§ **COLLECTED MATERIAL**:
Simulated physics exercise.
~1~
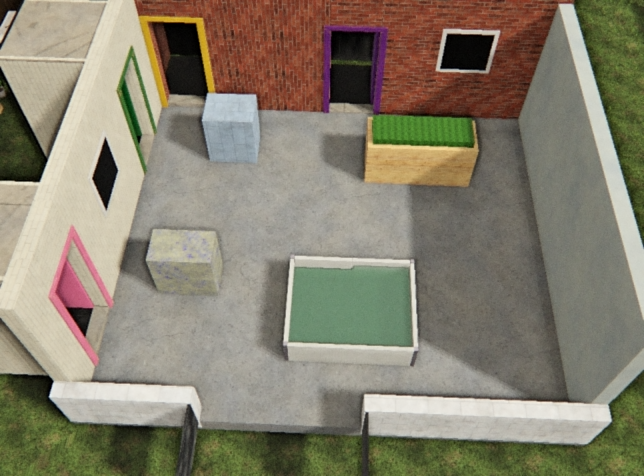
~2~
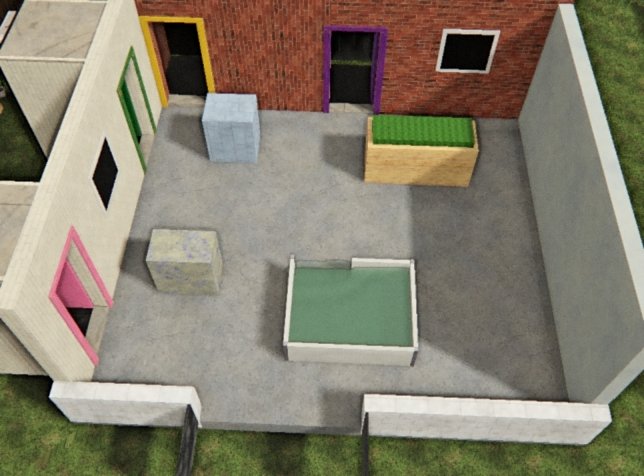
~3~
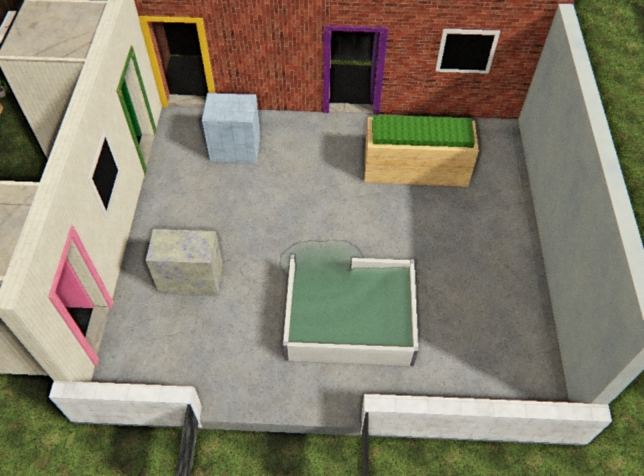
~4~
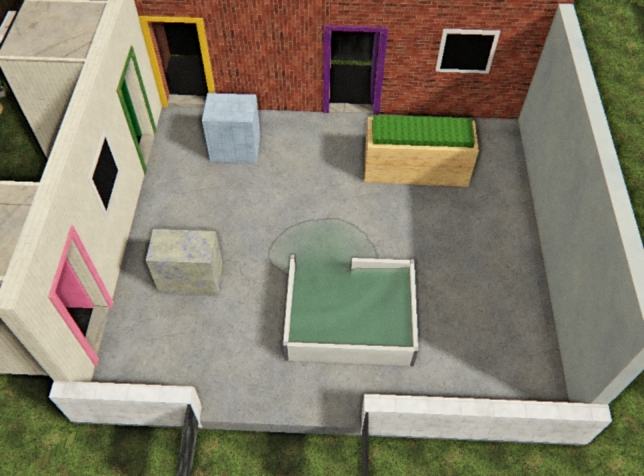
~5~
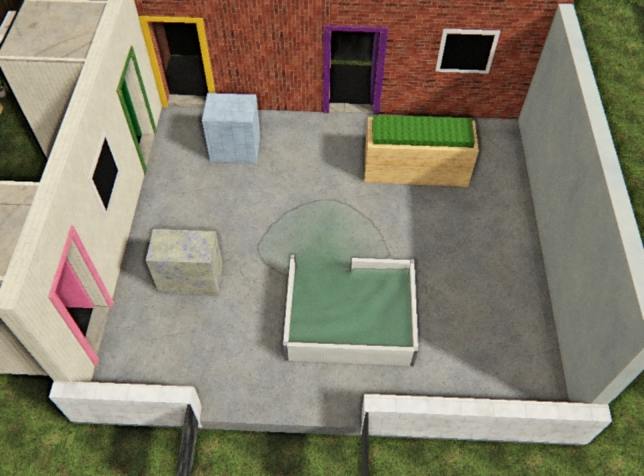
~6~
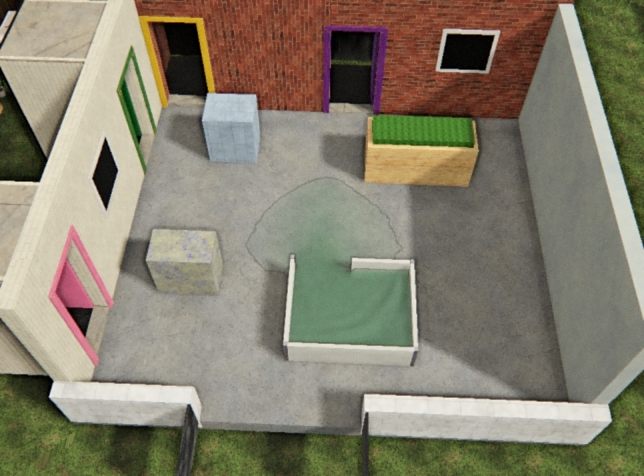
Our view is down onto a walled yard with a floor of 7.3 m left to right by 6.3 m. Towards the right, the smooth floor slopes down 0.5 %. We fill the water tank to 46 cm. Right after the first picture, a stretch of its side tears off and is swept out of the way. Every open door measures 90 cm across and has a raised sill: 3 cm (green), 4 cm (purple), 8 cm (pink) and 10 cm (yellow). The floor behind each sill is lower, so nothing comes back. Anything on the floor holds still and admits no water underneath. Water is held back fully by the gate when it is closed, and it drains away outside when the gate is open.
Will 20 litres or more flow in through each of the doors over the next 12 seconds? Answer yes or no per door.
Green door: Yes, purple door: Yes, pink door: No, yellow door: No.
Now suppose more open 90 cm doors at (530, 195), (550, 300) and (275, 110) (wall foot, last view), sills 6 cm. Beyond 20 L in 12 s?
In turn: Short of it, short of it, beyond it.
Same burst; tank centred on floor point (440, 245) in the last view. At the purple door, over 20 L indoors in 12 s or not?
In that case purple comes out short of the limit.
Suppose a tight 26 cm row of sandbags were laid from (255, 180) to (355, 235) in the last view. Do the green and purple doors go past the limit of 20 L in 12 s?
At the green door the limit is exceeded, and at the purple door it is not reached.
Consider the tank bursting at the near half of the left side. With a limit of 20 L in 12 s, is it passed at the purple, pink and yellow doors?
Result: Purple limit not passed, pink limit passed, yellow limit not passed.
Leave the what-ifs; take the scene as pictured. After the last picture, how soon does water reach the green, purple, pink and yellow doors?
So, green at 1.8 s, then purple at 0.8 s, pink at 7.5 s, and yellow at 2.2 s.
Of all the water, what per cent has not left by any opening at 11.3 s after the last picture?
Some 86 per cent remains.
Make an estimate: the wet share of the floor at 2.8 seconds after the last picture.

§ **WORK TO DO**: Omit the pictures, and quote the material above exactly as given.

§ **FULL ANSWER**:
Simulated physics exercise.
~1~
~2~
~3~
~4~
~5~
~6~
Our view is down onto a walled yard with a floor of 7.3 m left to right by 6.3 m. Towards the right, the smooth floor slopes down 0.5 %. We fill the water tank to 46 cm. Right after the first picture, a stretch of its side tears off and is swept out of the way. Every open door measures 90 cm across and has a raised sill: 3 cm (green), 4 cm (purple), 8 cm (pink) and 10 cm (yellow). The floor behind each sill is lower, so nothing comes back. Anything on the floor holds still and admits no water underneath. Water is held back fully by the gate when it is closed, and it drains away outside when the gate is open.
Will 20 litres or more flow in through each of the doors over the next 12 seconds? Answer yes or no per door.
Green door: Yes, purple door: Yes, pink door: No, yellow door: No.
Now suppose more open 90 cm doors at (530, 195), (550, 300) and (275, 110) (wall foot, last view), sills 6 cm. Beyond 20 L in 12 s?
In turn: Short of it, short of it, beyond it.
Same burst; tank centred on floor point (440, 245) in the last view. At the purple door, over 20 L indoors in 12 s or not?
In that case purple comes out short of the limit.
Suppose a tight 26 cm row of sandbags were laid from (255, 180) to (355, 235) in the last view. Do the green and purple doors go past the limit of 20 L in 12 s?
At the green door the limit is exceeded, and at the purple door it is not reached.
Consider the tank bursting at the near half of the left side. With a limit of 20 L in 12 s, is it passed at the purple, pink and yellow doors?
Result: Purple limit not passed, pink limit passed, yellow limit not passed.
Leave the what-ifs; take the scene as pictured. After the last picture, how soon does water reach the green, purple, pink and yellow doors?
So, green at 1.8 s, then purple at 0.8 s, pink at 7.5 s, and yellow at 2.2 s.
Of all the water, what per cent has not left by any opening at 11.3 s after the last picture?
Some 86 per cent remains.
Make an estimate: the wet share of the floor at 2.8 seconds after the last picture.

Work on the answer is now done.